*Task statement*.
Wherever the word "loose" shows up in a line, please copy that line.
--- Start Material provided ---
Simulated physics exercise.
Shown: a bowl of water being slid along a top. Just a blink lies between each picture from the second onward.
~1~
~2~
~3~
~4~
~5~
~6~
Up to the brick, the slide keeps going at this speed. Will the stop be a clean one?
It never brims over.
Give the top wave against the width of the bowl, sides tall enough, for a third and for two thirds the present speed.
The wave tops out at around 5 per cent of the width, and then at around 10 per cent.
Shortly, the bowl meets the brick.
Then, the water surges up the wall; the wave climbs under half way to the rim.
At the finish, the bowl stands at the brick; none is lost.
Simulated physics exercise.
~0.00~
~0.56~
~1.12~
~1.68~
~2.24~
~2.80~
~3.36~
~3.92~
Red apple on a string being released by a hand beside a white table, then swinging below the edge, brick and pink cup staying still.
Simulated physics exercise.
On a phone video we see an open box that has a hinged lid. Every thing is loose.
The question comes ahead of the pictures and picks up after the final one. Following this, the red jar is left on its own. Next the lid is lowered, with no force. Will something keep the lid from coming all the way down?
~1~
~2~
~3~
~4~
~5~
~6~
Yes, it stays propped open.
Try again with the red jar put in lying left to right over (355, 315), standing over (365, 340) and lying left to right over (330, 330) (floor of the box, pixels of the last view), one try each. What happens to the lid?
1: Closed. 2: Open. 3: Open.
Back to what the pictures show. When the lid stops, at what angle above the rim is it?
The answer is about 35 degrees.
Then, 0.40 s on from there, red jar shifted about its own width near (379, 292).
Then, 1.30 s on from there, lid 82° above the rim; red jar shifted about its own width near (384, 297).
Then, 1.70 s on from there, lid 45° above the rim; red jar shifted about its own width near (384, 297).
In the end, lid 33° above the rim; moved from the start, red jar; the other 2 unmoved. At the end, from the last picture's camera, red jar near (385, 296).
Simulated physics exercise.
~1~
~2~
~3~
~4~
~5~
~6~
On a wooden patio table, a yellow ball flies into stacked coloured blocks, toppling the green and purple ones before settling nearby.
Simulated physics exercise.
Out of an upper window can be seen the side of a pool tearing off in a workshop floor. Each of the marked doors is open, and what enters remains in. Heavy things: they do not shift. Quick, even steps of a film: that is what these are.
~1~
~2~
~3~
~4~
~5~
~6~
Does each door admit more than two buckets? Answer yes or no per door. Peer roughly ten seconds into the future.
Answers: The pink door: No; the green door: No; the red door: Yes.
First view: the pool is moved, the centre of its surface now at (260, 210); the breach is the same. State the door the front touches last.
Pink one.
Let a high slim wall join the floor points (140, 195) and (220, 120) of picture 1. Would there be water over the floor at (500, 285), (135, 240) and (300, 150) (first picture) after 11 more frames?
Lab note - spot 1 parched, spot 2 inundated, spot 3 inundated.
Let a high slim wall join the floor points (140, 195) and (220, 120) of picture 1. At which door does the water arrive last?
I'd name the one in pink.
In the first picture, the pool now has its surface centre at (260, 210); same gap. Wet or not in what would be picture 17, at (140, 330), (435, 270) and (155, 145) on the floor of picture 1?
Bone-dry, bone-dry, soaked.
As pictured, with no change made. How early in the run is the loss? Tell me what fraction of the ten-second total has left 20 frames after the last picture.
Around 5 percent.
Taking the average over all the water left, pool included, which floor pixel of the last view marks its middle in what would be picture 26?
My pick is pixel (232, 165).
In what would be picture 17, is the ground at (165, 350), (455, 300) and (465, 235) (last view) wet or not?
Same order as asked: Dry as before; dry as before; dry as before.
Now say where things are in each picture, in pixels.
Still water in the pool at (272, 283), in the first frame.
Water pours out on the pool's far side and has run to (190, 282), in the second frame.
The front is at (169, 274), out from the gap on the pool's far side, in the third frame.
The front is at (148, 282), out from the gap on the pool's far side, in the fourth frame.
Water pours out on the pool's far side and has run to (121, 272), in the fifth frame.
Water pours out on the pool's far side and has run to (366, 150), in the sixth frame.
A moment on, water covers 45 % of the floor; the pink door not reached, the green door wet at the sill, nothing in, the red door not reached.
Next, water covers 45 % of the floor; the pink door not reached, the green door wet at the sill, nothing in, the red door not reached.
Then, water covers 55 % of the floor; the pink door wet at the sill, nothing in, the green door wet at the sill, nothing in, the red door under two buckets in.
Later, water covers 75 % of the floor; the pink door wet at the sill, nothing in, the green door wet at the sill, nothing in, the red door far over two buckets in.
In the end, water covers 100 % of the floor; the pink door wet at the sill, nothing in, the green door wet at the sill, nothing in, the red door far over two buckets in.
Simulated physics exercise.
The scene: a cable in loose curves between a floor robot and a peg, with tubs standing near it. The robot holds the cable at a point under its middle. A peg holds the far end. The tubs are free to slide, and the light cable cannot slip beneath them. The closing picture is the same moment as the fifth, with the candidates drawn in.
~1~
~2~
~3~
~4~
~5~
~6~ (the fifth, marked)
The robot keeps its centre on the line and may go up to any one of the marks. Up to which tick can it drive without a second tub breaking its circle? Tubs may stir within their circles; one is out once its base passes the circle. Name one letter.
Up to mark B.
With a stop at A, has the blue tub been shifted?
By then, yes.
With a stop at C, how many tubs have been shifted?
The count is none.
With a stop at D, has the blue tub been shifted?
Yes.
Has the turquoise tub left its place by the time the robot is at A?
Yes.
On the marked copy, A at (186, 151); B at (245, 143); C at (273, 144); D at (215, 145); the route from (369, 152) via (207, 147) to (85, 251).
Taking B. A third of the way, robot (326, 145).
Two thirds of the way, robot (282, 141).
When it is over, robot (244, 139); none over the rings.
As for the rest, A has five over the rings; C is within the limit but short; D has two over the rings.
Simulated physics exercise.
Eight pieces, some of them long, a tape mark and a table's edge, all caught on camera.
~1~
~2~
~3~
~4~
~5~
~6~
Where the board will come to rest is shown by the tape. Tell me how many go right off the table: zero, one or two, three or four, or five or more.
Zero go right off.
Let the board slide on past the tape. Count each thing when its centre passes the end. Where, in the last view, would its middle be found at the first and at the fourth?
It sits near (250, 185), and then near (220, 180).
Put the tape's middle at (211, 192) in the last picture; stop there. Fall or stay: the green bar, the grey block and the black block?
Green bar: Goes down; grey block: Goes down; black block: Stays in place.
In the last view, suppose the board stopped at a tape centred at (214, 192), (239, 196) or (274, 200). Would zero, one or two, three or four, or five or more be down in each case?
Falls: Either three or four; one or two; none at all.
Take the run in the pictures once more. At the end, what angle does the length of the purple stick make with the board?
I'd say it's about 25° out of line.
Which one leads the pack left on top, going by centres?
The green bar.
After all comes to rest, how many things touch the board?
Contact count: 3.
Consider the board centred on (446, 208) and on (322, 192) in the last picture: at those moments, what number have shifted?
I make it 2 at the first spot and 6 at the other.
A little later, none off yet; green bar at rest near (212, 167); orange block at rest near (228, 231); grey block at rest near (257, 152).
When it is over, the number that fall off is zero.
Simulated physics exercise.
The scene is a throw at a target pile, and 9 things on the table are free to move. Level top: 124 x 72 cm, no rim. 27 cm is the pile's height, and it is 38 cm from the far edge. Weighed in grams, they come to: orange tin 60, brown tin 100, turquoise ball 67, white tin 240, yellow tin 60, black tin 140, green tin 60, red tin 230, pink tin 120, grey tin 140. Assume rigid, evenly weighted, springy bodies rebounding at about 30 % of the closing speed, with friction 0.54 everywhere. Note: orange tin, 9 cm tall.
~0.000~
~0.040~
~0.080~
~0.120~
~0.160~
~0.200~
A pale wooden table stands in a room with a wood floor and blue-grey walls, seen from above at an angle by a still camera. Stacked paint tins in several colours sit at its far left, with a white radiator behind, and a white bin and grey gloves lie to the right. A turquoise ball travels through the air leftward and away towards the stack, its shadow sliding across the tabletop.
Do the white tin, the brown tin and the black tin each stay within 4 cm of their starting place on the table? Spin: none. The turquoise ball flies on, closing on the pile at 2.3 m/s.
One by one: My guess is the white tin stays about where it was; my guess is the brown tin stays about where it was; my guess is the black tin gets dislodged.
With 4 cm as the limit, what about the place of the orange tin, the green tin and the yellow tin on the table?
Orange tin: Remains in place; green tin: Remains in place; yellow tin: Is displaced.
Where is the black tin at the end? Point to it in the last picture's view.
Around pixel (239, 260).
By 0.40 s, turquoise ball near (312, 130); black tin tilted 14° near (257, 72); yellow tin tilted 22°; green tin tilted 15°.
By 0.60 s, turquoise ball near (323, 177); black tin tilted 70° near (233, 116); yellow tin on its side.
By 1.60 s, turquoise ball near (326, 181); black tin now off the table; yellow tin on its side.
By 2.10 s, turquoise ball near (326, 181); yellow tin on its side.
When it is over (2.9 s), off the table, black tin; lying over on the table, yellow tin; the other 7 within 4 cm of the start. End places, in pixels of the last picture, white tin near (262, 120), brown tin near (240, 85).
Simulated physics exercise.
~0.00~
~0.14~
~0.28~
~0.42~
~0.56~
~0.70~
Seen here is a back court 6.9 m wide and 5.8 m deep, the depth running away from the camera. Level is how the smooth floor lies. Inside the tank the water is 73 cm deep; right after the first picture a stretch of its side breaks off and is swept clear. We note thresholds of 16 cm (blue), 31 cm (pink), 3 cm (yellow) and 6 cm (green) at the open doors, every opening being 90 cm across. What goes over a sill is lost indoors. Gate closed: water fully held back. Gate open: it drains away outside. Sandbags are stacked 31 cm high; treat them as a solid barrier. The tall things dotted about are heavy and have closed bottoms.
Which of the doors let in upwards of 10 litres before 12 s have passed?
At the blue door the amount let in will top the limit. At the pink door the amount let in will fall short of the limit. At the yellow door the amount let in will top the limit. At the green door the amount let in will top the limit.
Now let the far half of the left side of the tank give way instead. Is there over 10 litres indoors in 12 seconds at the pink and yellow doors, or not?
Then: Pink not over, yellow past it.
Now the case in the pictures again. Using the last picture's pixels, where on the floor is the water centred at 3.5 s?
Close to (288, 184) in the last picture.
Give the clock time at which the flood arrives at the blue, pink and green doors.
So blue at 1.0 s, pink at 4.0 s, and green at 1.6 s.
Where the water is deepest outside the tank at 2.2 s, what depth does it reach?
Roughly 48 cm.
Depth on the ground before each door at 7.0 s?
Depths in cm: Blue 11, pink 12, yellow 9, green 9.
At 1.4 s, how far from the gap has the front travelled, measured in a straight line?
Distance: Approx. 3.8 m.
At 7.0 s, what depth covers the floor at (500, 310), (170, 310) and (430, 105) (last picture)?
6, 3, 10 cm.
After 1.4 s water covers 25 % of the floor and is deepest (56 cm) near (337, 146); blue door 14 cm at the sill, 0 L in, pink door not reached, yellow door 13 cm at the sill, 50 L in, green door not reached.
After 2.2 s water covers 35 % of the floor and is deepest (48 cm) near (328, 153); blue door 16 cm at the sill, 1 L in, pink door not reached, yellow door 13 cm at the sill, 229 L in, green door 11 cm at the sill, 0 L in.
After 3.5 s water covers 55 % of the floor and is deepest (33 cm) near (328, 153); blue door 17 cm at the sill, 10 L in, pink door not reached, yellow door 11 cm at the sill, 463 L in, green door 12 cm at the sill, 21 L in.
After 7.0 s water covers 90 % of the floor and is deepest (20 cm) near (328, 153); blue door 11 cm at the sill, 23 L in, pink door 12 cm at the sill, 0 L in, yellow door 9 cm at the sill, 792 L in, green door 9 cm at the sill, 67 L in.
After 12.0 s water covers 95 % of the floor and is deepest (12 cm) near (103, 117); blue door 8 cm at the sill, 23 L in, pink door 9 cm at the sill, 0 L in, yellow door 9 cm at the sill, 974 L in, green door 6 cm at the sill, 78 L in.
--- End Material provided ---
*Solution to the exercise*.
On a phone video we see an open box that has a hinged lid. Every thing is loose.
The scene: a cable in loose curves between a floor robot and a peg, with tubs standing near it. The robot holds the cable at a point under its middle. A peg holds the far end. The tubs are free to slide, and the light cable cannot slip beneath them. The closing picture is the same moment as the fifth, with the candidates drawn in.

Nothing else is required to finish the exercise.